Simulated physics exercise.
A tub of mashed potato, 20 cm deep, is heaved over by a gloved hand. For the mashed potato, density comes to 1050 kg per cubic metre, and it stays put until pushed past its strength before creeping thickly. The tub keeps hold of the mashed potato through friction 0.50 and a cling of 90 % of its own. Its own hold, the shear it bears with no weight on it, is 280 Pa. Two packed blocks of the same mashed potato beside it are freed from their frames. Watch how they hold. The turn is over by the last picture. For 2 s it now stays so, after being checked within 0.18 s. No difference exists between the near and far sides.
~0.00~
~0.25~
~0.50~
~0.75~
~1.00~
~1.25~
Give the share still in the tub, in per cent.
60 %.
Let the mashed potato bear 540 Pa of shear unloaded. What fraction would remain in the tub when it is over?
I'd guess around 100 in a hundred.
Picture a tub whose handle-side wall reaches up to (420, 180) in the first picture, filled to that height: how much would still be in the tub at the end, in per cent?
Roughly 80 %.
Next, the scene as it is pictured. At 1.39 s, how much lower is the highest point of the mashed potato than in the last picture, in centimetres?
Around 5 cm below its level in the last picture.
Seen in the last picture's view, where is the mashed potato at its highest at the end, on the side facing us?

▬▬▬

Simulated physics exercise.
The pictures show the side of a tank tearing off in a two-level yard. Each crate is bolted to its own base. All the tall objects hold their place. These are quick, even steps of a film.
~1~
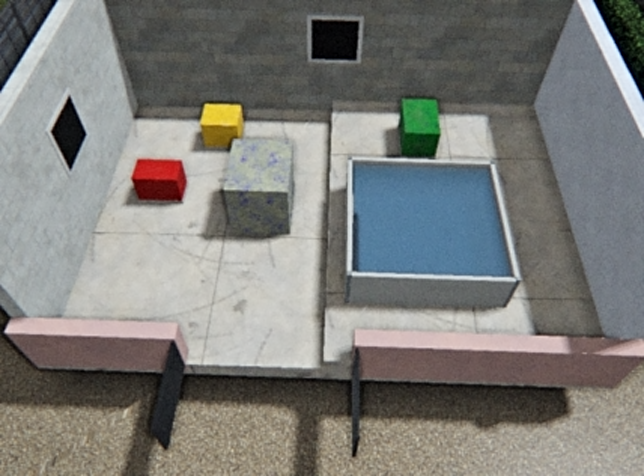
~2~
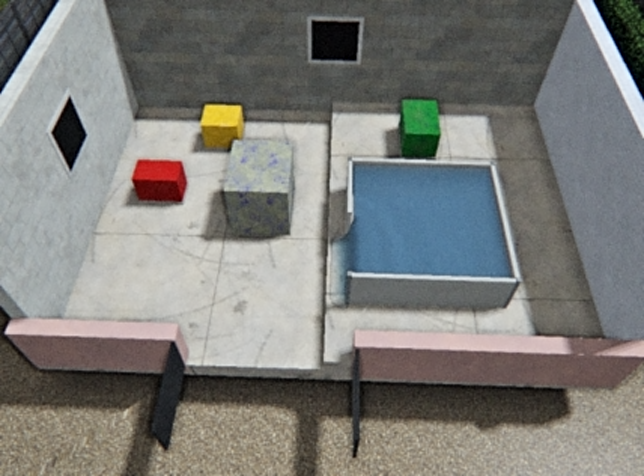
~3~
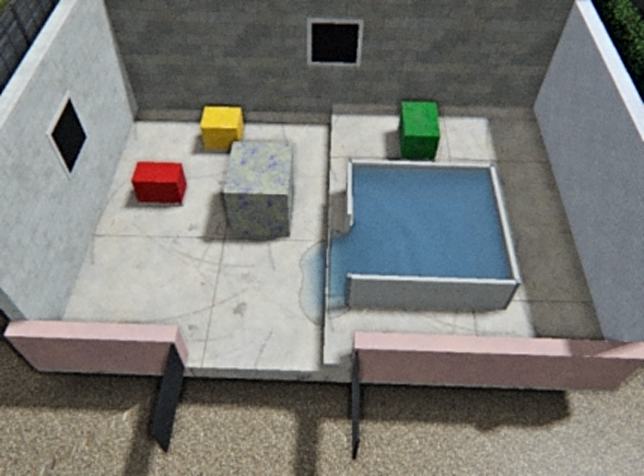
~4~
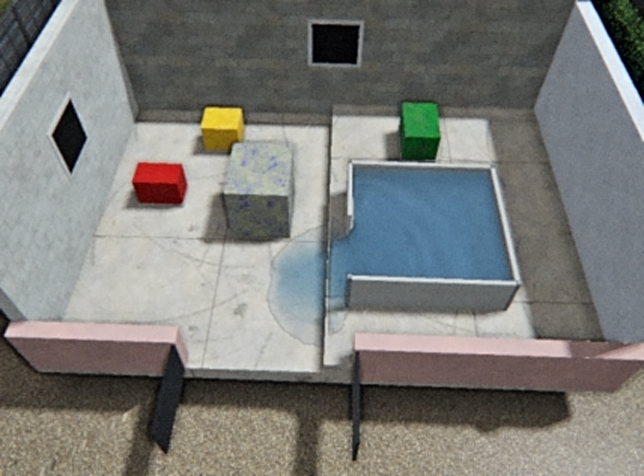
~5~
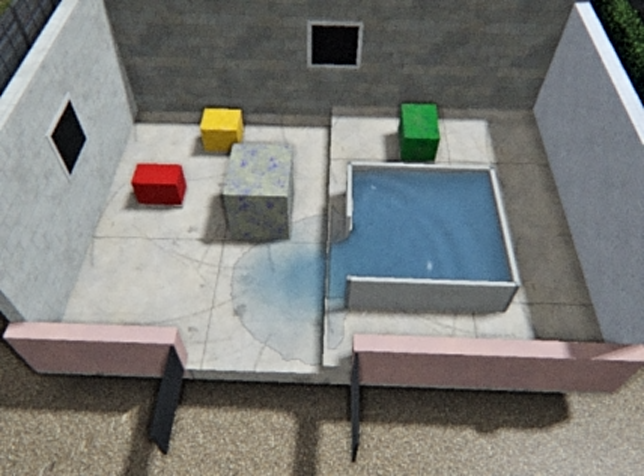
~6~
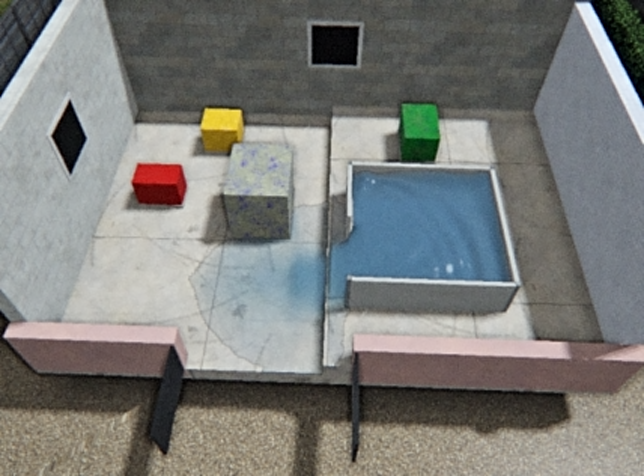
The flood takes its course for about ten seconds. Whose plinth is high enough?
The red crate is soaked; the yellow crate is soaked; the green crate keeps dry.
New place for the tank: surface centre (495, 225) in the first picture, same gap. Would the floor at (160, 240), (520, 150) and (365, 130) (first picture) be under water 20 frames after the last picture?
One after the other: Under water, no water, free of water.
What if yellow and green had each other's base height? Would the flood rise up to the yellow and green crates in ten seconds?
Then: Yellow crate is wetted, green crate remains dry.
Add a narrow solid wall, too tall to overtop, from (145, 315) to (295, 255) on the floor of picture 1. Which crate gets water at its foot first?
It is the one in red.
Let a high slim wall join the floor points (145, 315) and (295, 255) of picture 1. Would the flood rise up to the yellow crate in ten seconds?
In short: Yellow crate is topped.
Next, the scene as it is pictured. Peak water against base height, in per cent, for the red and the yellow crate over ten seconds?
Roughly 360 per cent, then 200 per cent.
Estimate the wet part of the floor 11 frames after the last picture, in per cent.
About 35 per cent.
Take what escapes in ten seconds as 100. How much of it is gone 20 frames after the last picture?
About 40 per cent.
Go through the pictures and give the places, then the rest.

▬▬▬

**Instructions for the task:**
Repeat, word for word, only the lines from the line holding "Take what escapes" through the line holding "Go through the", with both of those lines included.

**Final result:**
Take what escapes in ten seconds as 100. How much of it is gone 20 frames after the last picture?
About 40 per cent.
Go through the pictures and give the places, then the rest.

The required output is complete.